■ **EXERCISE DETAILS**
Reproduce the listing exactly and skip over any pictures.

# Start of DATA SECTION

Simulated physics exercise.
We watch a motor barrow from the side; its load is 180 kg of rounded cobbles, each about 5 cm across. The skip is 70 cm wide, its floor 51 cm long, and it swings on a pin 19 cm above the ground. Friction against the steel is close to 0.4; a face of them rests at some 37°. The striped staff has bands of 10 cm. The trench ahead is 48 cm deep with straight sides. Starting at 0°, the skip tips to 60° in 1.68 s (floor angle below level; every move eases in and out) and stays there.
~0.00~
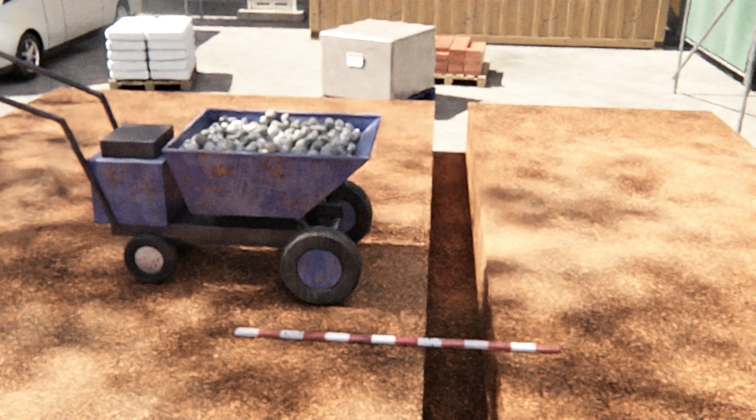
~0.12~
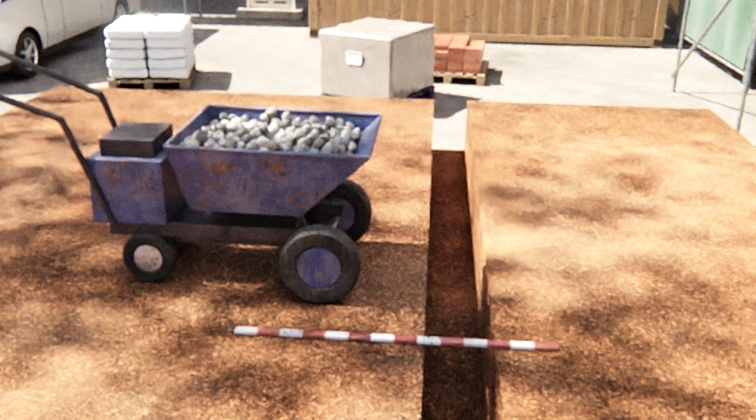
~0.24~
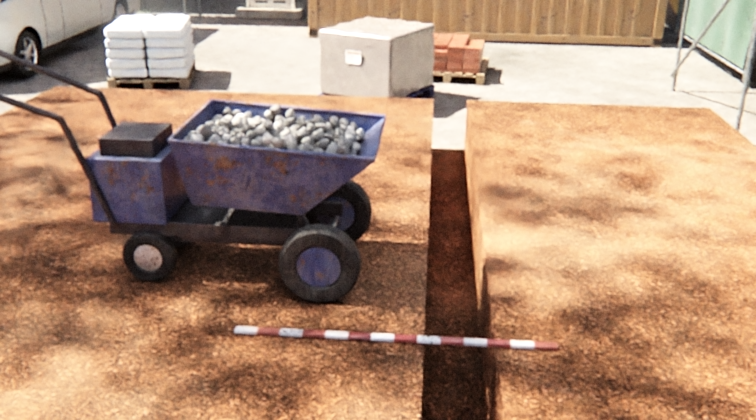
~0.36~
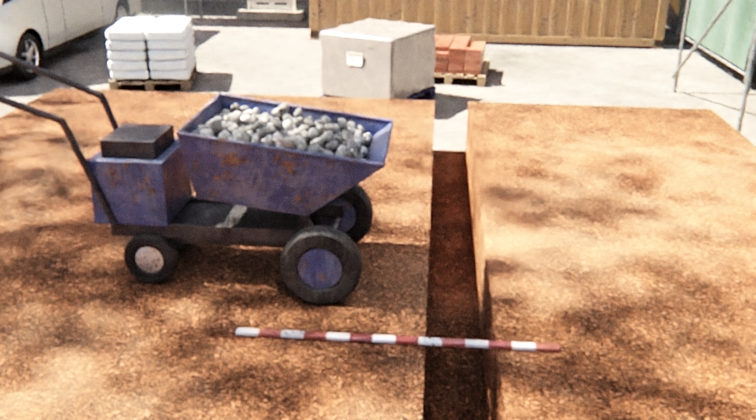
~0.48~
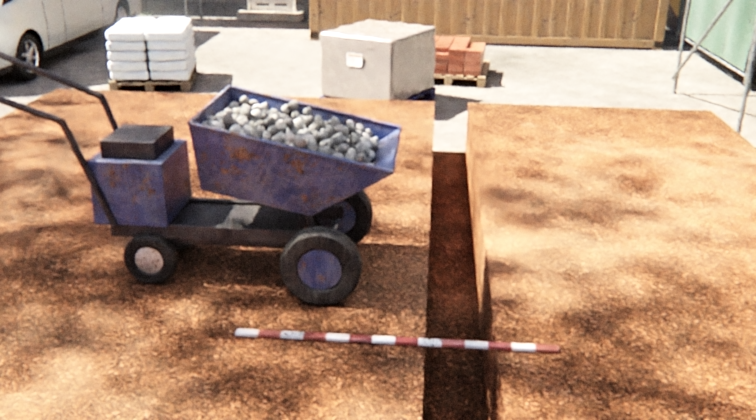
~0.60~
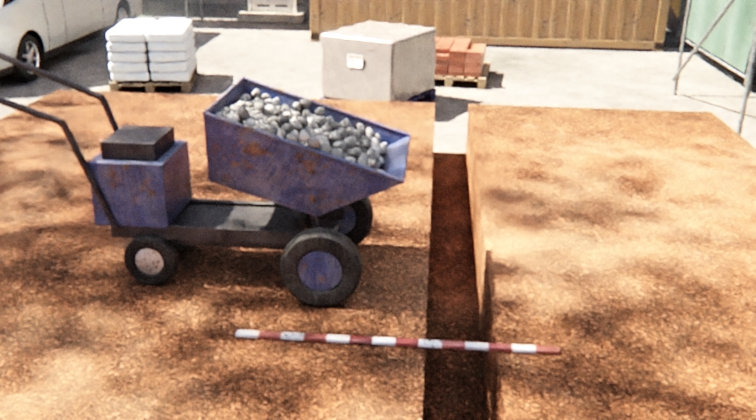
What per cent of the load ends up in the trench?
Some 71 per cent of it.
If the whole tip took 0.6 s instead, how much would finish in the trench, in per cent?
Then about 50 per cent.
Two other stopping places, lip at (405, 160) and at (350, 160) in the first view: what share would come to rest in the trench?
First some 35, then 90 per cent.
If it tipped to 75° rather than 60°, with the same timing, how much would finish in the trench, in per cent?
In that case some 70 per cent.
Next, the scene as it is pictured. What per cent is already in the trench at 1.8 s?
Some 20 per cent.
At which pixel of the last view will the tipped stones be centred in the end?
Around (472, 335).
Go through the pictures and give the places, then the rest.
In the first frame, lip at (369, 159), floor tilted 0°, highest stones at (282, 129).
In the second frame, the skip is at 1°, its lip at (370, 158); the top of the load is at (282, 126); the stones move at 0.1 m/s on average.
In the third frame, lip at (375, 160), floor tilted 3°, highest stones at (272, 123); the stones move at 0.2 m/s on average.
In the fourth frame, the skip is at 7°, its lip at (384, 166); the top of the load is at (247, 117); the stones move at 0.3 m/s on average.
In the fifth frame, the skip is at 12°, its lip at (393, 173); the top of the load is at (248, 110); the stones move at 0.4 m/s on average.
In the sixth frame, the skip is at 17°, its lip at (404, 182); the top of the load is at (254, 102); the stones move at 0.5 m/s on average.
After 1.3 s the floor is at 51°; 100 % in the skip; the foremost stones are at (444, 221).
After 1.8 s the floor is at 60°; 71 % in the skip, 19 % in the trench, 10 % past the trench; the foremost stones are at (540, 289).
After 2.1 s the floor is at 60°; 42 % in the skip, 32 % in the trench, 25 % past the trench; the foremost stones are at (613, 288).
After 4.1 s the floor is at 60°; 0 % in the skip, 71 % in the trench, 29 % past the trench; the foremost stones are at (682, 293).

# End of DATA SECTION

■ **FINISHED TASK**
Simulated physics exercise.
We watch a motor barrow from the side; its load is 180 kg of rounded cobbles, each about 5 cm across. The skip is 70 cm wide, its floor 51 cm long, and it swings on a pin 19 cm above the ground. Friction against the steel is close to 0.4; a face of them rests at some 37°. The striped staff has bands of 10 cm. The trench ahead is 48 cm deep with straight sides. Starting at 0°, the skip tips to 60° in 1.68 s (floor angle below level; every move eases in and out) and stays there.
~0.00~
~0.12~
~0.24~
~0.36~
~0.48~
~0.60~
What per cent of the load ends up in the trench?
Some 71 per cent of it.
If the whole tip took 0.6 s instead, how much would finish in the trench, in per cent?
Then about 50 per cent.
Two other stopping places, lip at (405, 160) and at (350, 160) in the first view: what share would come to rest in the trench?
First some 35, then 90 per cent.
If it tipped to 75° rather than 60°, with the same timing, how much would finish in the trench, in per cent?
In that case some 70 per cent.
Next, the scene as it is pictured. What per cent is already in the trench at 1.8 s?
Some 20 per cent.
At which pixel of the last view will the tipped stones be centred in the end?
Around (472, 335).
Go through the pictures and give the places, then the rest.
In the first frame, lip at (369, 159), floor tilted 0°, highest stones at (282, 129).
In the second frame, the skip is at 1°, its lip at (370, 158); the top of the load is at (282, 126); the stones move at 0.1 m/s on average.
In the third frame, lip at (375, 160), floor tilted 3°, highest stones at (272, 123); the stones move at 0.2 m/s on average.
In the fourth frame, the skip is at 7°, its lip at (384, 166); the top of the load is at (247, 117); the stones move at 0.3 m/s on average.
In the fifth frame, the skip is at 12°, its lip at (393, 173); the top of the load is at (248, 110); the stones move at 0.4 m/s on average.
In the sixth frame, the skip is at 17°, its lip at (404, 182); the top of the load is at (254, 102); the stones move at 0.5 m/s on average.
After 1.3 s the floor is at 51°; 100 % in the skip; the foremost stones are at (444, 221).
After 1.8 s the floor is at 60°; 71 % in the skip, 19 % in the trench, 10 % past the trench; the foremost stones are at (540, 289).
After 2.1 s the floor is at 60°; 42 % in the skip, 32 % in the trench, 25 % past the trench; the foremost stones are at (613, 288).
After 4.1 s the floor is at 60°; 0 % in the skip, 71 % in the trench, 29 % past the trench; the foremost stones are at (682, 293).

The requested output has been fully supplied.